#### What is required
Take the data below and repeat it exactly.

#### Data

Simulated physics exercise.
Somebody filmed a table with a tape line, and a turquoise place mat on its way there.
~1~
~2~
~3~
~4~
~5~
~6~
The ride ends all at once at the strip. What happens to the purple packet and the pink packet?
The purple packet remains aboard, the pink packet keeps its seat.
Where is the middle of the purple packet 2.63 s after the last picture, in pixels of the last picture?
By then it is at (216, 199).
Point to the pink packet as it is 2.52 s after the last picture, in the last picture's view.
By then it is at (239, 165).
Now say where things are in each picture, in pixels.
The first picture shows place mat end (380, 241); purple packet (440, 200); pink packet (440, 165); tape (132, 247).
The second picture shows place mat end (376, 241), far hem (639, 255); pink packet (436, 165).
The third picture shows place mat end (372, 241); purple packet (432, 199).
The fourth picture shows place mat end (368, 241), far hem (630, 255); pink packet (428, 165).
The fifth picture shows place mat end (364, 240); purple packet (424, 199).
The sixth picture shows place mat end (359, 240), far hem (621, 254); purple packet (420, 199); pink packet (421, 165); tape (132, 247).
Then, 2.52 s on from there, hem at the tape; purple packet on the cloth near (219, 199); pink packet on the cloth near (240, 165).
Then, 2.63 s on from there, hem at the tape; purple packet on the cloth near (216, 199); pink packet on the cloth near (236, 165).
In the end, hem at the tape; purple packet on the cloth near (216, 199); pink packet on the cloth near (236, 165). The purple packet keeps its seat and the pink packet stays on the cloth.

#### Final answer
Simulated physics exercise.
Somebody filmed a table with a tape line, and a turquoise place mat on its way there.
~1~
~2~
~3~
~4~
~5~
~6~
The ride ends all at once at the strip. What happens to the purple packet and the pink packet?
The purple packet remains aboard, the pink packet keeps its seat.
Where is the middle of the purple packet 2.63 s after the last picture, in pixels of the last picture?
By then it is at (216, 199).
Point to the pink packet as it is 2.52 s after the last picture, in the last picture's view.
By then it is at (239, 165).
Now say where things are in each picture, in pixels.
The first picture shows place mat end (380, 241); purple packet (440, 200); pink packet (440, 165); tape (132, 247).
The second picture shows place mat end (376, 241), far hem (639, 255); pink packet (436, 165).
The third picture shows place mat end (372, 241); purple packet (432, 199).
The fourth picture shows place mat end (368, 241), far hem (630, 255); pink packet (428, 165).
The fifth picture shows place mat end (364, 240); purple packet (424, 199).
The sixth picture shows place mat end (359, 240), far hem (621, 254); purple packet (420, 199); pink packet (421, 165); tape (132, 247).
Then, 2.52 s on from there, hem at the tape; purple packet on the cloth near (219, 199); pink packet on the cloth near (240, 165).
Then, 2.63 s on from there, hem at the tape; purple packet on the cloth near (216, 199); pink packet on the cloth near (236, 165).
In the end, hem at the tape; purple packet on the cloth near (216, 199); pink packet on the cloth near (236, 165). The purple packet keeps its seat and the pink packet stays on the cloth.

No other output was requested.